Items listed in a dataset
'''

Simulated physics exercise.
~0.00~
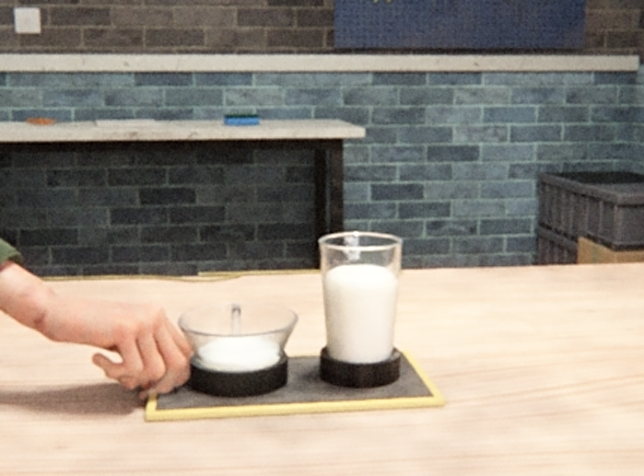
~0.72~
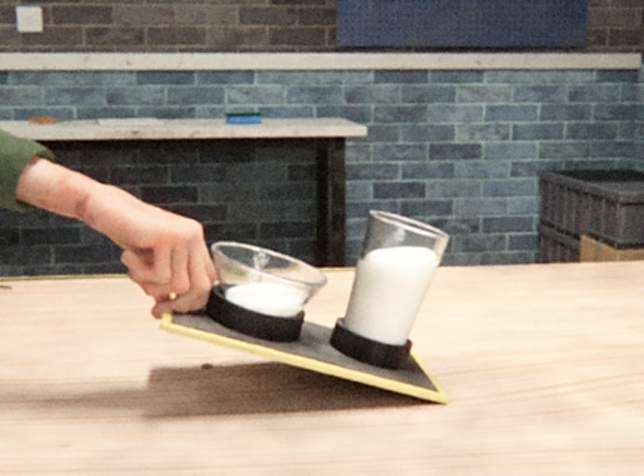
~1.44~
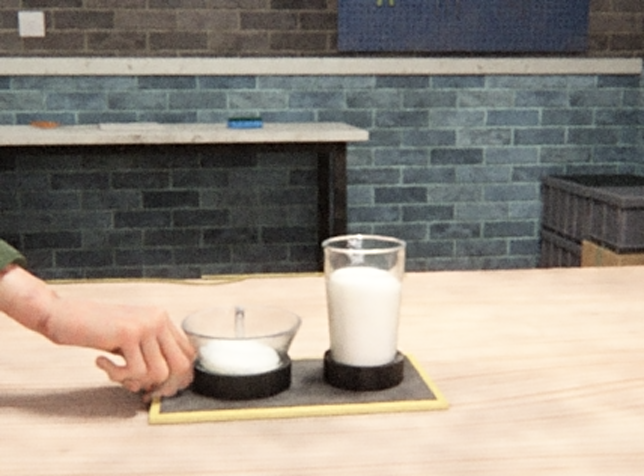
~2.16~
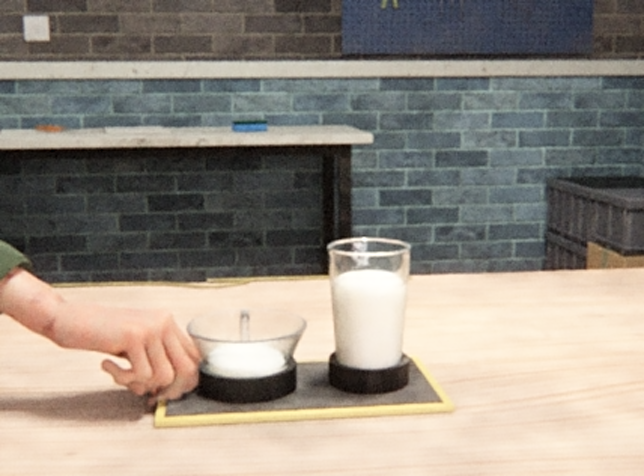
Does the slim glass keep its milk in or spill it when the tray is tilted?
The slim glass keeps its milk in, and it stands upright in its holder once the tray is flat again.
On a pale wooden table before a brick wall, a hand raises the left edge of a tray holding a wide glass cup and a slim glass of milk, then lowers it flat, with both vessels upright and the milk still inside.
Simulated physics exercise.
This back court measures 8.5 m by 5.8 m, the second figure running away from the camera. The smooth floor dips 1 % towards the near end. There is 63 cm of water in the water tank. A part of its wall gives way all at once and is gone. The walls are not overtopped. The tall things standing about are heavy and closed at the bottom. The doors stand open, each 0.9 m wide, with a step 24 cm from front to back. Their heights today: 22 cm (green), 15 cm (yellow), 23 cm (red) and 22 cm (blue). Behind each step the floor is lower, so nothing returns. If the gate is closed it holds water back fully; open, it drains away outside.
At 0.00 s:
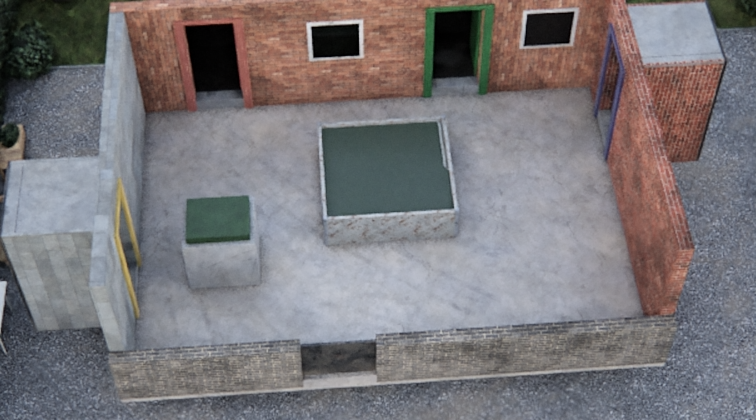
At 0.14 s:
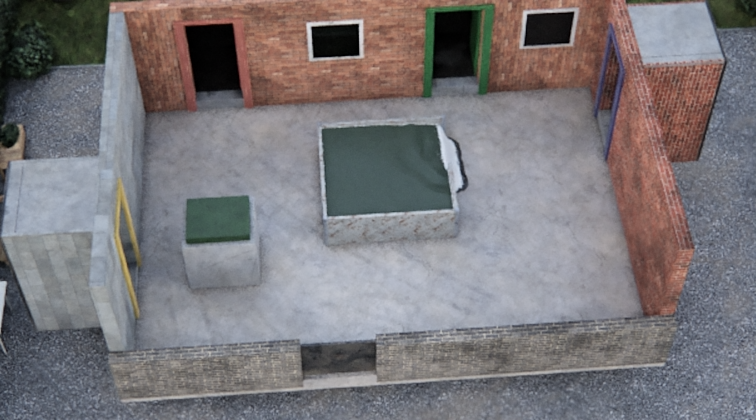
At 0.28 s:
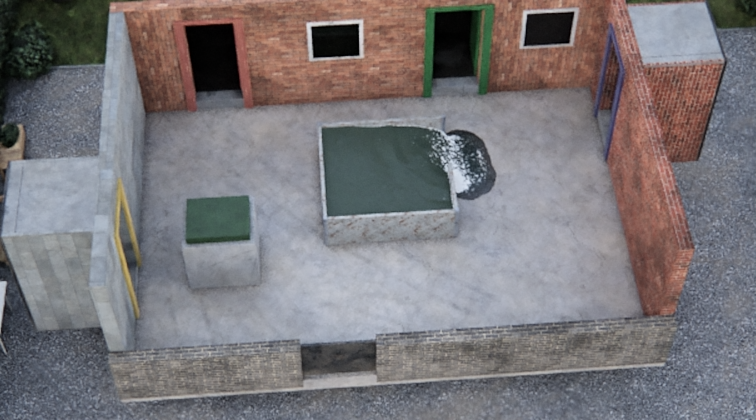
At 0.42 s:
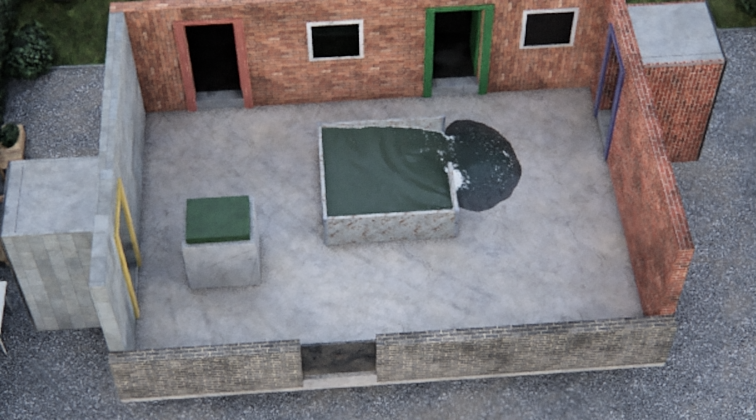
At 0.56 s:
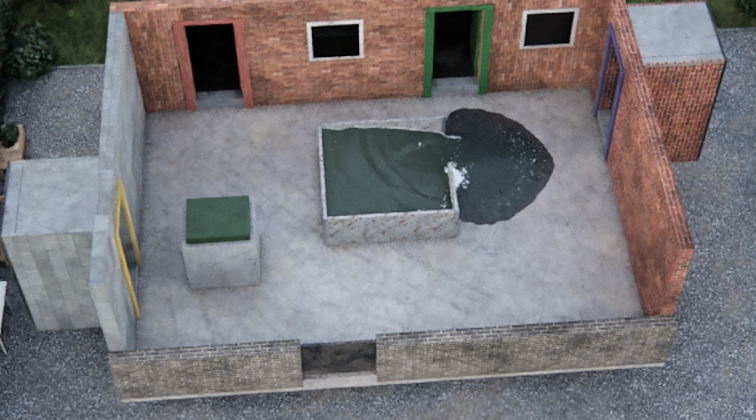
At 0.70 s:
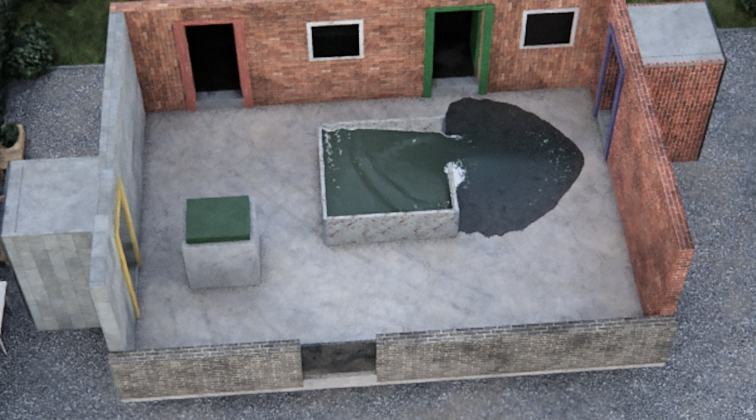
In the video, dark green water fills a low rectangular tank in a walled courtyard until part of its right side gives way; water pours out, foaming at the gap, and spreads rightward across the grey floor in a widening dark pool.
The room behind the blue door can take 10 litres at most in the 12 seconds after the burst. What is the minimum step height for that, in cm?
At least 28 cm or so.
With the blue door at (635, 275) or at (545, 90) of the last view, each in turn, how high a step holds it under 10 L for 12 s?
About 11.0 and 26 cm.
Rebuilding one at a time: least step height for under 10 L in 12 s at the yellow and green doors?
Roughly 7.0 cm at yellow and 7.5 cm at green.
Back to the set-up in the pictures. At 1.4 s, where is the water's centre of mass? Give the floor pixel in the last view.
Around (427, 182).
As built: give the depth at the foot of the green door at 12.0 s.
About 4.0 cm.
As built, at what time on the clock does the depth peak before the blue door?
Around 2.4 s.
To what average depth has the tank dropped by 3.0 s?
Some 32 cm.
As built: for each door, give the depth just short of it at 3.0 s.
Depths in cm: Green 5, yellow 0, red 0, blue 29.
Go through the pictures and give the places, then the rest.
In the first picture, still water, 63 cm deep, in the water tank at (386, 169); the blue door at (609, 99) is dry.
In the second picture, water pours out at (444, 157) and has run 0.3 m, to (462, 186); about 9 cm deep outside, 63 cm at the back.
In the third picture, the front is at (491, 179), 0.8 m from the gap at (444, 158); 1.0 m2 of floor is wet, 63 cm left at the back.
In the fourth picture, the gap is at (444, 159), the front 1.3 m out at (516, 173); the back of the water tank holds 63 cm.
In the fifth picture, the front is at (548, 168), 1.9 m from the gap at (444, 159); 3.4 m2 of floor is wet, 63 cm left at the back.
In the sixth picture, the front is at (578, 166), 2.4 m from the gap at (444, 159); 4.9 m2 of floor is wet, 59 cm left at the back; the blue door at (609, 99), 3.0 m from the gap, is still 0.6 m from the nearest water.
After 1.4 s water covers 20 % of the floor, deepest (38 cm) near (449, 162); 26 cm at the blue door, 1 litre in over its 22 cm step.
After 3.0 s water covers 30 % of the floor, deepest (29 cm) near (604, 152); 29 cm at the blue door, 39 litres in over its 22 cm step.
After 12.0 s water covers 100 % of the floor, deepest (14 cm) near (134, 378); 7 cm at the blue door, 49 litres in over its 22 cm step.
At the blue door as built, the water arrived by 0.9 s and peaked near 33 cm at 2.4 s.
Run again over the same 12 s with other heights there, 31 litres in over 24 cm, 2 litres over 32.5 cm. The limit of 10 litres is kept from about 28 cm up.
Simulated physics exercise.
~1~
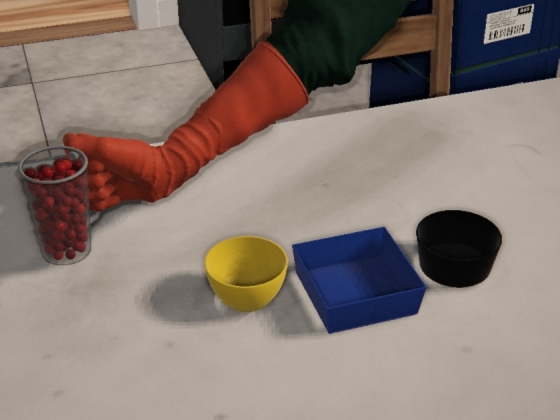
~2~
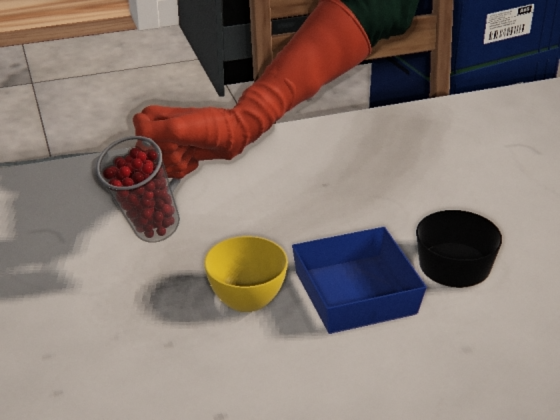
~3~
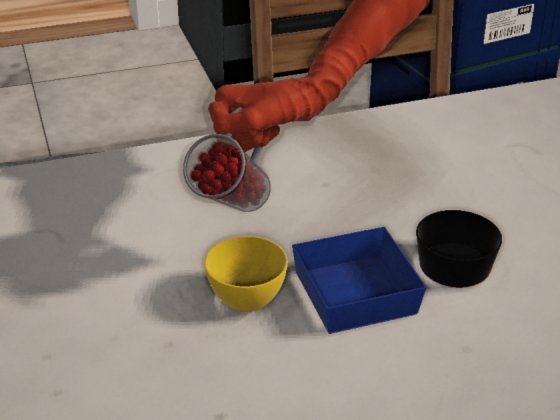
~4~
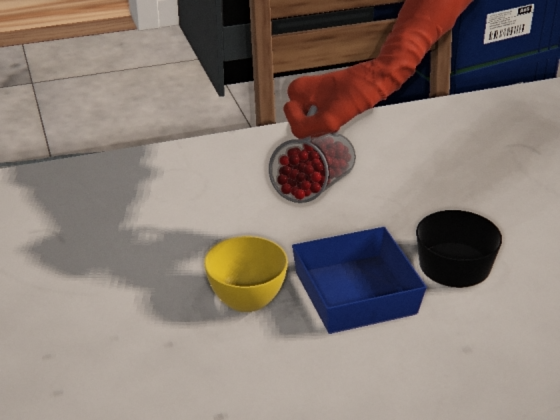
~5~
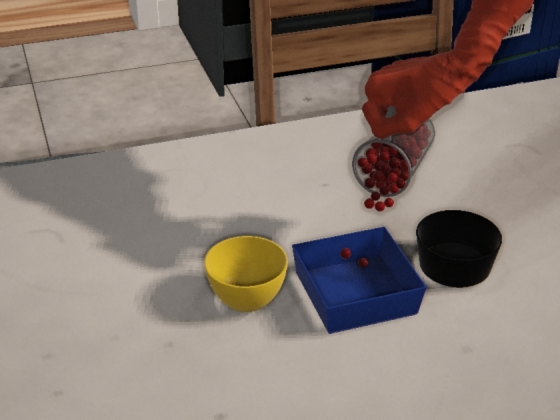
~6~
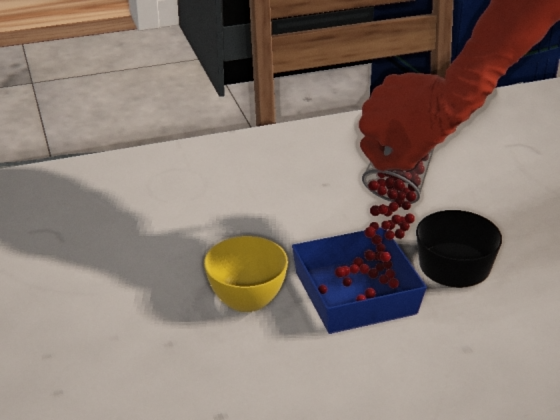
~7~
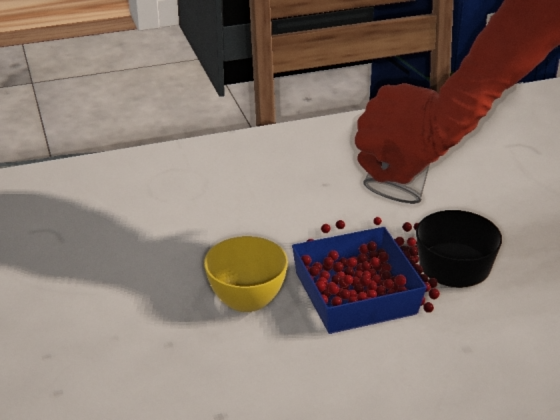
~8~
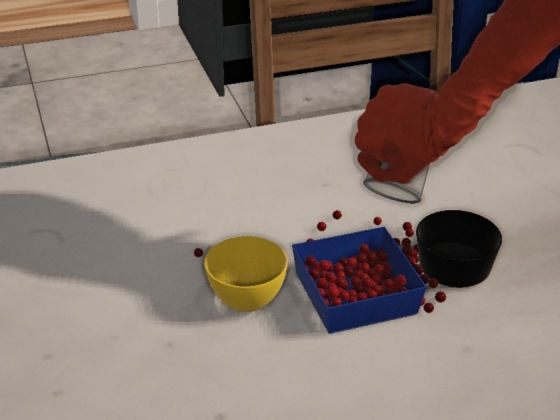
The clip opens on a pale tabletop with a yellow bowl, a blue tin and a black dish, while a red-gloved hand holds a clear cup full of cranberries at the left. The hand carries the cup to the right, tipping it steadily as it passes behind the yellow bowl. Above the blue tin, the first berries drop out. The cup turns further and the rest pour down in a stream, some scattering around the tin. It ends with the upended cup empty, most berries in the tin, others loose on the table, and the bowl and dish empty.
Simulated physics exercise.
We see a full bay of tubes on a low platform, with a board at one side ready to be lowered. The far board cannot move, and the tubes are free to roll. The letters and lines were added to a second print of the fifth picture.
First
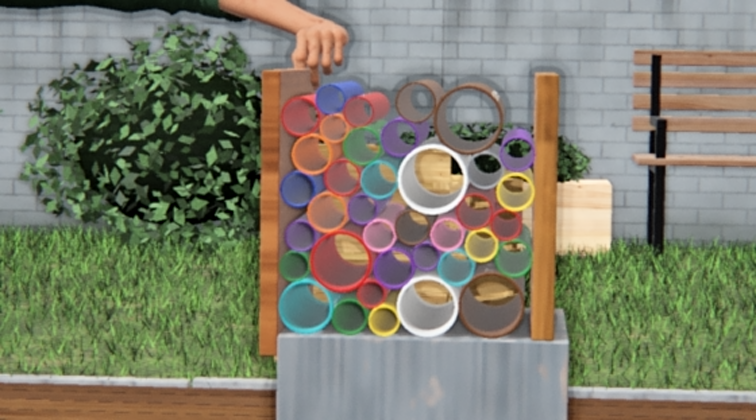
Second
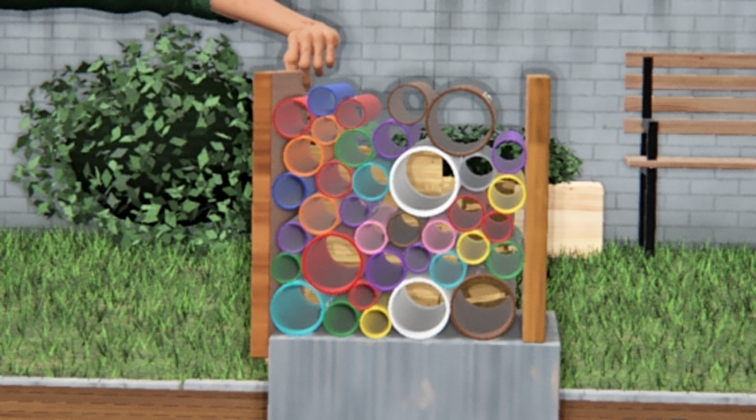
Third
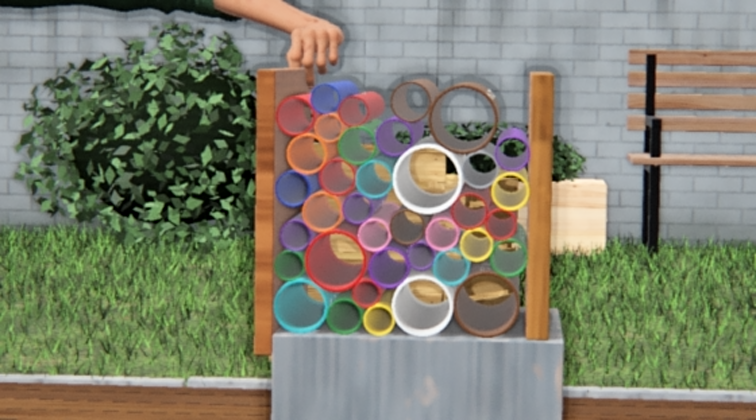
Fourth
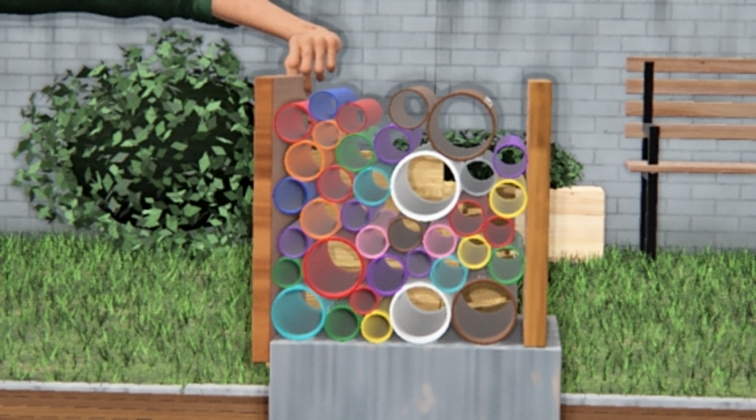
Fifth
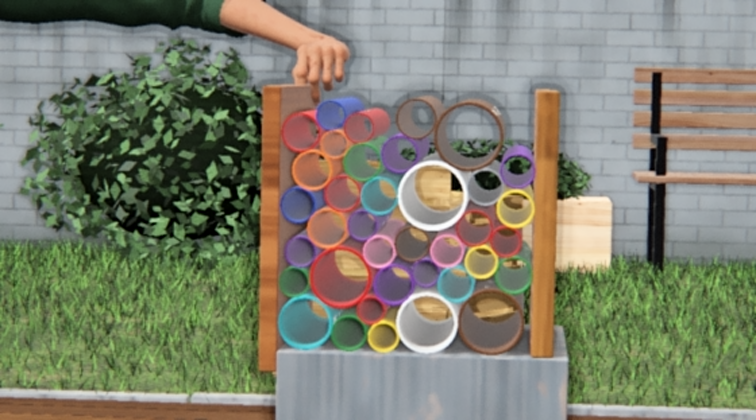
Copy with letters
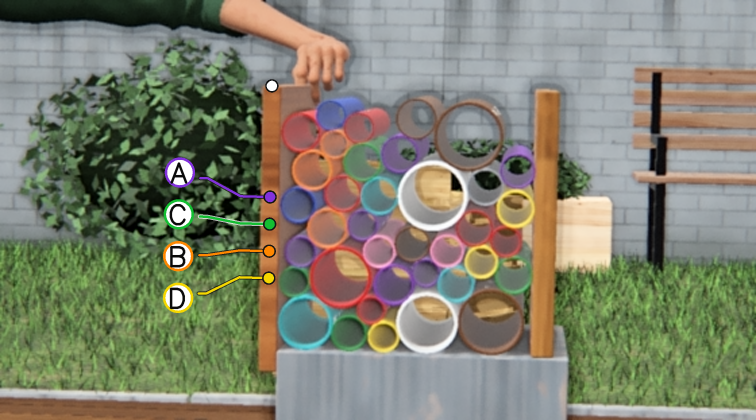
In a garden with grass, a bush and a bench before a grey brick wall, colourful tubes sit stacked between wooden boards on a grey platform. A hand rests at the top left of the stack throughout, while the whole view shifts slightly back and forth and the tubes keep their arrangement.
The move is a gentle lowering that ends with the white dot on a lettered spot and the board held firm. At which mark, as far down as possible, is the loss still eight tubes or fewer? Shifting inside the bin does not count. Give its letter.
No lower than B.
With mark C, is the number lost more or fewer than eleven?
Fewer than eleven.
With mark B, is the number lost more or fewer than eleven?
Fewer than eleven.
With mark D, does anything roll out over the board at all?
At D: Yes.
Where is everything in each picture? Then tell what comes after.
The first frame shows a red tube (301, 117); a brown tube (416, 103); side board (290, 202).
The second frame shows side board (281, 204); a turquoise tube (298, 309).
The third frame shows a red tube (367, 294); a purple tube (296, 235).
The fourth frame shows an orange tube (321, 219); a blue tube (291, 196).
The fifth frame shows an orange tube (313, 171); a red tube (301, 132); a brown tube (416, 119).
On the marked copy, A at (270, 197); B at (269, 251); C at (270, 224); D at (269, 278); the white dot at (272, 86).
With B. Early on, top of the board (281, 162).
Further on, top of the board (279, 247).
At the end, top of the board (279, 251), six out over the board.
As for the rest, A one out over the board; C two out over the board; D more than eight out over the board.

'''

__Problem description__. Copy the material above in full and exactly, skipping pictures.

__The completed task__.
Simulated physics exercise.
~0.00~
~0.72~
~1.44~
~2.16~
Does the slim glass keep its milk in or spill it when the tray is tilted?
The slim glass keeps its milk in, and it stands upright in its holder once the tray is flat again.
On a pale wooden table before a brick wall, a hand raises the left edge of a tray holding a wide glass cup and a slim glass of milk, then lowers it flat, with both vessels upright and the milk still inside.
Simulated physics exercise.
This back court measures 8.5 m by 5.8 m, the second figure running away from the camera. The smooth floor dips 1 % towards the near end. There is 63 cm of water in the water tank. A part of its wall gives way all at once and is gone. The walls are not overtopped. The tall things standing about are heavy and closed at the bottom. The doors stand open, each 0.9 m wide, with a step 24 cm from front to back. Their heights today: 22 cm (green), 15 cm (yellow), 23 cm (red) and 22 cm (blue). Behind each step the floor is lower, so nothing returns. If the gate is closed it holds water back fully; open, it drains away outside.
At 0.00 s:
At 0.14 s:
At 0.28 s:
At 0.42 s:
At 0.56 s:
At 0.70 s:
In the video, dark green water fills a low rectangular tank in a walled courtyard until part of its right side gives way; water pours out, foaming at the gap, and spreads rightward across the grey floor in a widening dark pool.
The room behind the blue door can take 10 litres at most in the 12 seconds after the burst. What is the minimum step height for that, in cm?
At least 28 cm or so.
With the blue door at (635, 275) or at (545, 90) of the last view, each in turn, how high a step holds it under 10 L for 12 s?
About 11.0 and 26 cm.
Rebuilding one at a time: least step height for under 10 L in 12 s at the yellow and green doors?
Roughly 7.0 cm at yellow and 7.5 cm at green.
Back to the set-up in the pictures. At 1.4 s, where is the water's centre of mass? Give the floor pixel in the last view.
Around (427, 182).
As built: give the depth at the foot of the green door at 12.0 s.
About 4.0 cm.
As built, at what time on the clock does the depth peak before the blue door?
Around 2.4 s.
To what average depth has the tank dropped by 3.0 s?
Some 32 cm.
As built: for each door, give the depth just short of it at 3.0 s.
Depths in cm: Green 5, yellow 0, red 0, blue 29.
Go through the pictures and give the places, then the rest.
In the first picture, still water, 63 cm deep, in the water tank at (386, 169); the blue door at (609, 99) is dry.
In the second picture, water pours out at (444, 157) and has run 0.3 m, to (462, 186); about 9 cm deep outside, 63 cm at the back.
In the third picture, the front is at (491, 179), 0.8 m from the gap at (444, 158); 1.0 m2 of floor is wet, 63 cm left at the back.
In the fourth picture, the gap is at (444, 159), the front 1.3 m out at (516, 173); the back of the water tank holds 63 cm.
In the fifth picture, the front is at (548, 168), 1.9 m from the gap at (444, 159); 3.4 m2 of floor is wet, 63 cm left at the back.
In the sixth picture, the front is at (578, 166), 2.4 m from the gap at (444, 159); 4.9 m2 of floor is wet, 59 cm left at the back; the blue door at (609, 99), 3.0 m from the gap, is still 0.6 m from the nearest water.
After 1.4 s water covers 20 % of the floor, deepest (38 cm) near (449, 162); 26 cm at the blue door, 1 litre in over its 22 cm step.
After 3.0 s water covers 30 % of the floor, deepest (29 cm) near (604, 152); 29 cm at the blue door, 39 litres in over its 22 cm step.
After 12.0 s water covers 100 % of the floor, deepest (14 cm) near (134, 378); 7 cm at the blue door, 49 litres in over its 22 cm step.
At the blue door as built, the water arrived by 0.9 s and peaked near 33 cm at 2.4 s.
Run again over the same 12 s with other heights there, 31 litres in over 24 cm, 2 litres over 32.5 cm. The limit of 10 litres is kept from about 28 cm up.
Simulated physics exercise.
~1~
~2~
~3~
~4~
~5~
~6~
~7~
~8~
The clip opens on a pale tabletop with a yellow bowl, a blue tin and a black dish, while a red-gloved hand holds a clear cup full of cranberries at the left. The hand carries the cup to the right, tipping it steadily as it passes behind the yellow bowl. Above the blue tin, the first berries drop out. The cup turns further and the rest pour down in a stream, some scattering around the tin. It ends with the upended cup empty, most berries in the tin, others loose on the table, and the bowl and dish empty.
Simulated physics exercise.
We see a full bay of tubes on a low platform, with a board at one side ready to be lowered. The far board cannot move, and the tubes are free to roll. The letters and lines were added to a second print of the fifth picture.
First
Second
Third
Fourth
Fifth
Copy with letters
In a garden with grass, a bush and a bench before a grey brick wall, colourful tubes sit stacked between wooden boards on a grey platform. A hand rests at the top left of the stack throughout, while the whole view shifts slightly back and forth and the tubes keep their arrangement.
The move is a gentle lowering that ends with the white dot on a lettered spot and the board held firm. At which mark, as far down as possible, is the loss still eight tubes or fewer? Shifting inside the bin does not count. Give its letter.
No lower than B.
With mark C, is the number lost more or fewer than eleven?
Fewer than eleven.
With mark B, is the number lost more or fewer than eleven?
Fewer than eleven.
With mark D, does anything roll out over the board at all?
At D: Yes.
Where is everything in each picture? Then tell what comes after.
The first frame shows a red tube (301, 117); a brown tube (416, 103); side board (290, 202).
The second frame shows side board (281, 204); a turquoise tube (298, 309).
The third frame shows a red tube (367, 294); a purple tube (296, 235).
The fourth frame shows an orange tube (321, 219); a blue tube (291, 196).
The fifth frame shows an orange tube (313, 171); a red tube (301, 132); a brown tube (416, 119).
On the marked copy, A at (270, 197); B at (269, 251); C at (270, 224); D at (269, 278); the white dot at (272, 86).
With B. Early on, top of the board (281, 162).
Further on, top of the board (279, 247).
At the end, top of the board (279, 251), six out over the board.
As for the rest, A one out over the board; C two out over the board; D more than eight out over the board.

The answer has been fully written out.